Extracted records:

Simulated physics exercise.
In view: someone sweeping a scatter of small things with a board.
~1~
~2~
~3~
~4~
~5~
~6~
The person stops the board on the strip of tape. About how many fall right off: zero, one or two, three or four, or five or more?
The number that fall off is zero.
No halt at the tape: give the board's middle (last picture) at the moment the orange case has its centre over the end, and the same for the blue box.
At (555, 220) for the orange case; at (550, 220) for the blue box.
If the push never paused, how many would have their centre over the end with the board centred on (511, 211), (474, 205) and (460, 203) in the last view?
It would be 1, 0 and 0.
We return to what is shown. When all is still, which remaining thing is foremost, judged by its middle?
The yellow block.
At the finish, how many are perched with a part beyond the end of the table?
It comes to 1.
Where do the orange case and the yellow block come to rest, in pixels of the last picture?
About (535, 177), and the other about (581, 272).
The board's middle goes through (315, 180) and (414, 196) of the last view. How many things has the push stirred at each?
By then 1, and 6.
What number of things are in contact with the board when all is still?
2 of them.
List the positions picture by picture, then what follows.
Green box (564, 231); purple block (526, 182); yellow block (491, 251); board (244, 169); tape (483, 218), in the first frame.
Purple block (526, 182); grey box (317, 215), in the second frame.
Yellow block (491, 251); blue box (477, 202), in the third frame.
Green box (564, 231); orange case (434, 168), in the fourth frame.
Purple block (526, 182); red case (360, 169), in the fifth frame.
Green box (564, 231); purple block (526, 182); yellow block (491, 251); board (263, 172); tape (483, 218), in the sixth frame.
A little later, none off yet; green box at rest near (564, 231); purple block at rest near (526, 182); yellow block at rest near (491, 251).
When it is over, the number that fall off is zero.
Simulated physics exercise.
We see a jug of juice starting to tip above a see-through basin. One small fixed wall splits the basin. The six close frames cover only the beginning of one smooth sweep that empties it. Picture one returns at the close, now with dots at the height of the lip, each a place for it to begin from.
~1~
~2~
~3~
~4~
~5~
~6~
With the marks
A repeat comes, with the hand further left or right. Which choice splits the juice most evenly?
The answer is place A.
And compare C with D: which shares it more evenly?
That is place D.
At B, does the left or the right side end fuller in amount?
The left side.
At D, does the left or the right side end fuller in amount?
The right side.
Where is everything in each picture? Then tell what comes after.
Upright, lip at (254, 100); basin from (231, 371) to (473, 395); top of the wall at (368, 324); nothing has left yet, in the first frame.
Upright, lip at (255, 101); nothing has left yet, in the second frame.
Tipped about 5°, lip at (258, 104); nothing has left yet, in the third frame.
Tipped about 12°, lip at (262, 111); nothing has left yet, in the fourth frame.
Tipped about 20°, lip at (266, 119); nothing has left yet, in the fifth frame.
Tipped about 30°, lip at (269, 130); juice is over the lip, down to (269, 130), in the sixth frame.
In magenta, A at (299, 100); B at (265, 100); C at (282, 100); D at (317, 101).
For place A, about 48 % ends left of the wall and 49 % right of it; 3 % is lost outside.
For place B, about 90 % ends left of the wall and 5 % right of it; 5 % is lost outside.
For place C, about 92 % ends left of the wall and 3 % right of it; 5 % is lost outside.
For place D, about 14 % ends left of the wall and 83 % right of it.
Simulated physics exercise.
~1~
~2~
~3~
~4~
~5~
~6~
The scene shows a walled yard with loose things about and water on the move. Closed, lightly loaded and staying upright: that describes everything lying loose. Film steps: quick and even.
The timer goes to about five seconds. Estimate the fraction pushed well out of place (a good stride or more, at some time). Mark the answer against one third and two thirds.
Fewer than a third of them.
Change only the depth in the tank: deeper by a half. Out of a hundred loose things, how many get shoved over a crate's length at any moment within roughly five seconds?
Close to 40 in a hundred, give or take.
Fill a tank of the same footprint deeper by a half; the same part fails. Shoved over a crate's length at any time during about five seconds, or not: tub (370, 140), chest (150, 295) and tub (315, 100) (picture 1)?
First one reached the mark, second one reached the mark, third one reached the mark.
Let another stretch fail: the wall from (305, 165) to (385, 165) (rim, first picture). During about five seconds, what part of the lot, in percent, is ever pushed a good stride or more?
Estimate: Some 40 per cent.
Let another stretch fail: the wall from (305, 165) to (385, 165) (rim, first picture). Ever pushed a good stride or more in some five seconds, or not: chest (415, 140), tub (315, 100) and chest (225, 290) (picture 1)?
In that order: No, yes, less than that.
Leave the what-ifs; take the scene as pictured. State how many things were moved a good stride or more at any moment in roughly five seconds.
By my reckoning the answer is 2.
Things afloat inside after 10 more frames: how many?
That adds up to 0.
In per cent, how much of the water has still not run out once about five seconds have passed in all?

Set task:
Reproduce the full listing word for word.

Full response:
Simulated physics exercise.
In view: someone sweeping a scatter of small things with a board.
~1~
~2~
~3~
~4~
~5~
~6~
The person stops the board on the strip of tape. About how many fall right off: zero, one or two, three or four, or five or more?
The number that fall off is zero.
No halt at the tape: give the board's middle (last picture) at the moment the orange case has its centre over the end, and the same for the blue box.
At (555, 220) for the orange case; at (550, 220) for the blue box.
If the push never paused, how many would have their centre over the end with the board centred on (511, 211), (474, 205) and (460, 203) in the last view?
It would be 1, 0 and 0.
We return to what is shown. When all is still, which remaining thing is foremost, judged by its middle?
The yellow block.
At the finish, how many are perched with a part beyond the end of the table?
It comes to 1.
Where do the orange case and the yellow block come to rest, in pixels of the last picture?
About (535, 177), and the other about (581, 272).
The board's middle goes through (315, 180) and (414, 196) of the last view. How many things has the push stirred at each?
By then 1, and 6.
What number of things are in contact with the board when all is still?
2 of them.
List the positions picture by picture, then what follows.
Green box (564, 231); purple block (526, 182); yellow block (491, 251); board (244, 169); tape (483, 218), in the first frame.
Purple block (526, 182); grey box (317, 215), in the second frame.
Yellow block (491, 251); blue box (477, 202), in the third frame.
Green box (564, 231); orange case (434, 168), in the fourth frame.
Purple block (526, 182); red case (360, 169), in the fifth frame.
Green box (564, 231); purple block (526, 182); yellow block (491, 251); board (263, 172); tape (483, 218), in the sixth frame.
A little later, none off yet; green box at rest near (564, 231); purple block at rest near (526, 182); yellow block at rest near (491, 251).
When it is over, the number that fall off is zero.
Simulated physics exercise.
We see a jug of juice starting to tip above a see-through basin. One small fixed wall splits the basin. The six close frames cover only the beginning of one smooth sweep that empties it. Picture one returns at the close, now with dots at the height of the lip, each a place for it to begin from.
~1~
~2~
~3~
~4~
~5~
~6~
With the marks
A repeat comes, with the hand further left or right. Which choice splits the juice most evenly?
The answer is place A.
And compare C with D: which shares it more evenly?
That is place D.
At B, does the left or the right side end fuller in amount?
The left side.
At D, does the left or the right side end fuller in amount?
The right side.
Where is everything in each picture? Then tell what comes after.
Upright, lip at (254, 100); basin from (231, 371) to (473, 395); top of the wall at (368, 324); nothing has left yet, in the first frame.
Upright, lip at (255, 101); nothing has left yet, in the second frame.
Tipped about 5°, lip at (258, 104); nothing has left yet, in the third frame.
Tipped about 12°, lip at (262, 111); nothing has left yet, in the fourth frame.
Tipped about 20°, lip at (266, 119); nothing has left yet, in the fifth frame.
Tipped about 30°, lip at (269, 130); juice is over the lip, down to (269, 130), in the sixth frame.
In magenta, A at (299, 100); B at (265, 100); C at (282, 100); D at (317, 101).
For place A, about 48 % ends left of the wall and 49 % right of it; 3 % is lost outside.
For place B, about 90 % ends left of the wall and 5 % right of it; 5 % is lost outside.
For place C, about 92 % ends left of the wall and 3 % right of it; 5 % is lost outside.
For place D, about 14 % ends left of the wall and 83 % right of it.
Simulated physics exercise.
~1~
~2~
~3~
~4~
~5~
~6~
The scene shows a walled yard with loose things about and water on the move. Closed, lightly loaded and staying upright: that describes everything lying loose. Film steps: quick and even.
The timer goes to about five seconds. Estimate the fraction pushed well out of place (a good stride or more, at some time). Mark the answer against one third and two thirds.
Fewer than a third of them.
Change only the depth in the tank: deeper by a half. Out of a hundred loose things, how many get shoved over a crate's length at any moment within roughly five seconds?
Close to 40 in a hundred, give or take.
Fill a tank of the same footprint deeper by a half; the same part fails. Shoved over a crate's length at any time during about five seconds, or not: tub (370, 140), chest (150, 295) and tub (315, 100) (picture 1)?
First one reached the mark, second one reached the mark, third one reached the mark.
Let another stretch fail: the wall from (305, 165) to (385, 165) (rim, first picture). During about five seconds, what part of the lot, in percent, is ever pushed a good stride or more?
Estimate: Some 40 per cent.
Let another stretch fail: the wall from (305, 165) to (385, 165) (rim, first picture). Ever pushed a good stride or more in some five seconds, or not: chest (415, 140), tub (315, 100) and chest (225, 290) (picture 1)?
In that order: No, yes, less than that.
Leave the what-ifs; take the scene as pictured. State how many things were moved a good stride or more at any moment in roughly five seconds.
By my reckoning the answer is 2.
Things afloat inside after 10 more frames: how many?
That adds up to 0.
In per cent, how much of the water has still not run out once about five seconds have passed in all?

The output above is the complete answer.